→ Description of the task
Leave out the pictures; transcribe all else exactly.

→ Information shown
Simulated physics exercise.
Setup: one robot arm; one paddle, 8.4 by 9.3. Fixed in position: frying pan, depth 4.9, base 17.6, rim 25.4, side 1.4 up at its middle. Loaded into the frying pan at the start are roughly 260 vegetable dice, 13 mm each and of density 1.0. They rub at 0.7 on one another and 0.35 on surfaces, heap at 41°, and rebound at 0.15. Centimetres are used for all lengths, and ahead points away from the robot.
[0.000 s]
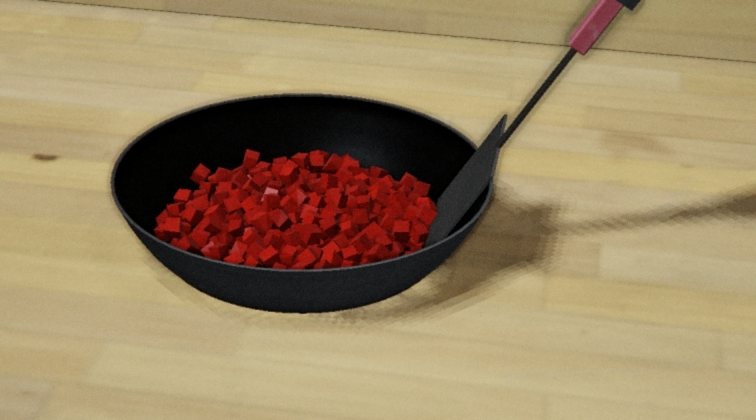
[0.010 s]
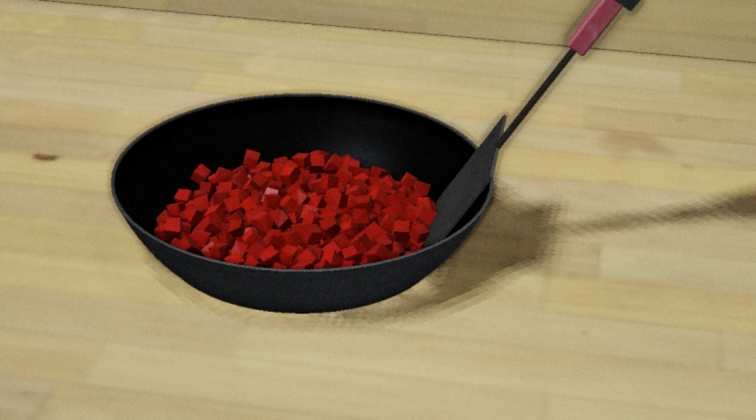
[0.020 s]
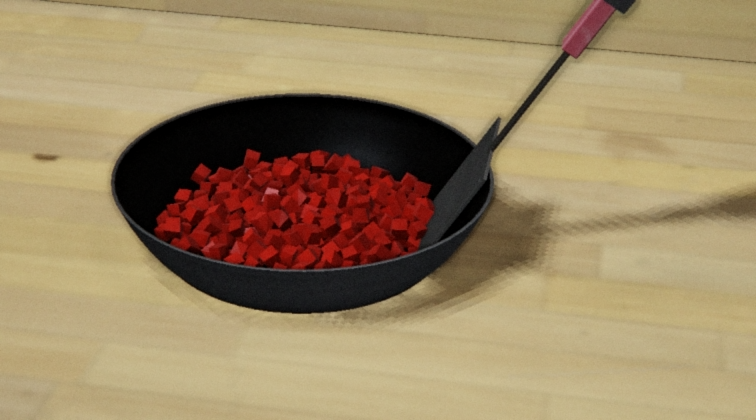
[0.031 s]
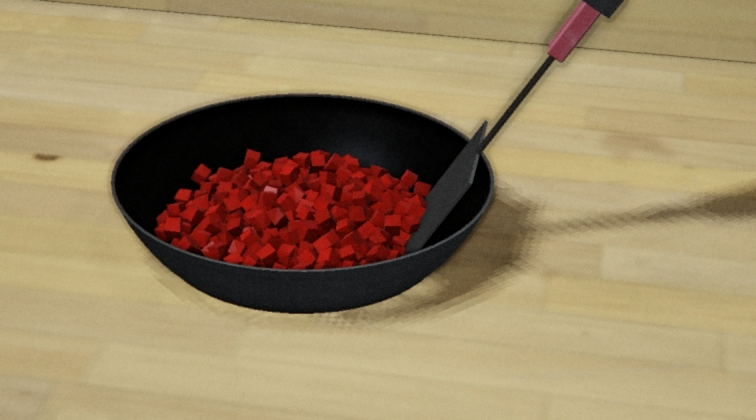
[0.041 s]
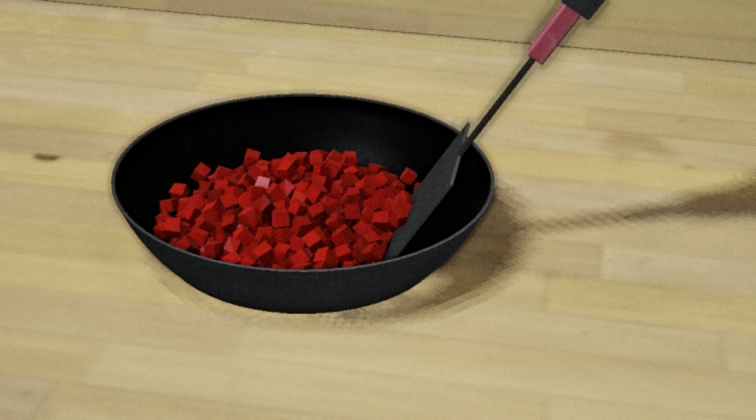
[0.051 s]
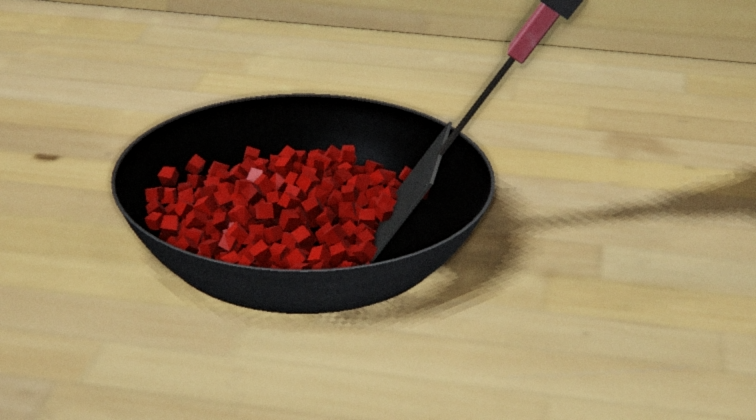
A dark paddle slides left through a black frying pan, pushing red vegetable dice leftward.
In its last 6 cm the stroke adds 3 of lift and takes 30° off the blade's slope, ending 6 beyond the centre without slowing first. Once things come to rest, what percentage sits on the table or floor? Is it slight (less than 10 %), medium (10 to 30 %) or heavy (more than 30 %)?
Medium.
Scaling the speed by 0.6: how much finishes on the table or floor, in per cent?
Near 5 in a hundred.
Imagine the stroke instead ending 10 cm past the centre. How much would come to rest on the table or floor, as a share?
Near 50 per cent.
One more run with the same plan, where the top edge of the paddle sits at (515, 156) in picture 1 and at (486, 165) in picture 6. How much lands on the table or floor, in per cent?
Roughly 0 %.
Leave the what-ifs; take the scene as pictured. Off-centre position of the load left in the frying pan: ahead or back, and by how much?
I'd say close to 5.5 cm toward the front.
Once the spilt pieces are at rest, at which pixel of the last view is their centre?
At about (45, 203) in the last picture.
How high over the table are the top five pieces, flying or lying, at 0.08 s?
Roughly 6 cm above the table.
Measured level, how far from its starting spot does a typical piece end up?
It comes out at about 7 cm.
After 0.08 s, sloping 59°, highest piece 7 above the table; 260 in the frying pan.
After 0.10 s, sloping 50°, highest piece 8 above the table; 259 in the frying pan, 1 on the blade or in flight.
After 0.32 s, sloping 29°, highest piece 6 above the table; 218 in the frying pan, 36 on the table or floor, 6 on the blade or in flight.
After 1.37 s, sloping 29°, highest piece 6 above the table; 217 in the frying pan, 43 on the table or floor.
In the end, 217 in the frying pan, 43 on the table or floor. That is 17 % on the table or floor.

→ Output
Simulated physics exercise.
Setup: one robot arm; one paddle, 8.4 by 9.3. Fixed in position: frying pan, depth 4.9, base 17.6, rim 25.4, side 1.4 up at its middle. Loaded into the frying pan at the start are roughly 260 vegetable dice, 13 mm each and of density 1.0. They rub at 0.7 on one another and 0.35 on surfaces, heap at 41°, and rebound at 0.15. Centimetres are used for all lengths, and ahead points away from the robot.
[0.000 s]
[0.010 s]
[0.020 s]
[0.031 s]
[0.041 s]
[0.051 s]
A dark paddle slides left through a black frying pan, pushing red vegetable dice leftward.
In its last 6 cm the stroke adds 3 of lift and takes 30° off the blade's slope, ending 6 beyond the centre without slowing first. Once things come to rest, what percentage sits on the table or floor? Is it slight (less than 10 %), medium (10 to 30 %) or heavy (more than 30 %)?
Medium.
Scaling the speed by 0.6: how much finishes on the table or floor, in per cent?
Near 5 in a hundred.
Imagine the stroke instead ending 10 cm past the centre. How much would come to rest on the table or floor, as a share?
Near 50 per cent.
One more run with the same plan, where the top edge of the paddle sits at (515, 156) in picture 1 and at (486, 165) in picture 6. How much lands on the table or floor, in per cent?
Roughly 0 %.
Leave the what-ifs; take the scene as pictured. Off-centre position of the load left in the frying pan: ahead or back, and by how much?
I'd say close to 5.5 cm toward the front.
Once the spilt pieces are at rest, at which pixel of the last view is their centre?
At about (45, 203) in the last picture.
How high over the table are the top five pieces, flying or lying, at 0.08 s?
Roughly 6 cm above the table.
Measured level, how far from its starting spot does a typical piece end up?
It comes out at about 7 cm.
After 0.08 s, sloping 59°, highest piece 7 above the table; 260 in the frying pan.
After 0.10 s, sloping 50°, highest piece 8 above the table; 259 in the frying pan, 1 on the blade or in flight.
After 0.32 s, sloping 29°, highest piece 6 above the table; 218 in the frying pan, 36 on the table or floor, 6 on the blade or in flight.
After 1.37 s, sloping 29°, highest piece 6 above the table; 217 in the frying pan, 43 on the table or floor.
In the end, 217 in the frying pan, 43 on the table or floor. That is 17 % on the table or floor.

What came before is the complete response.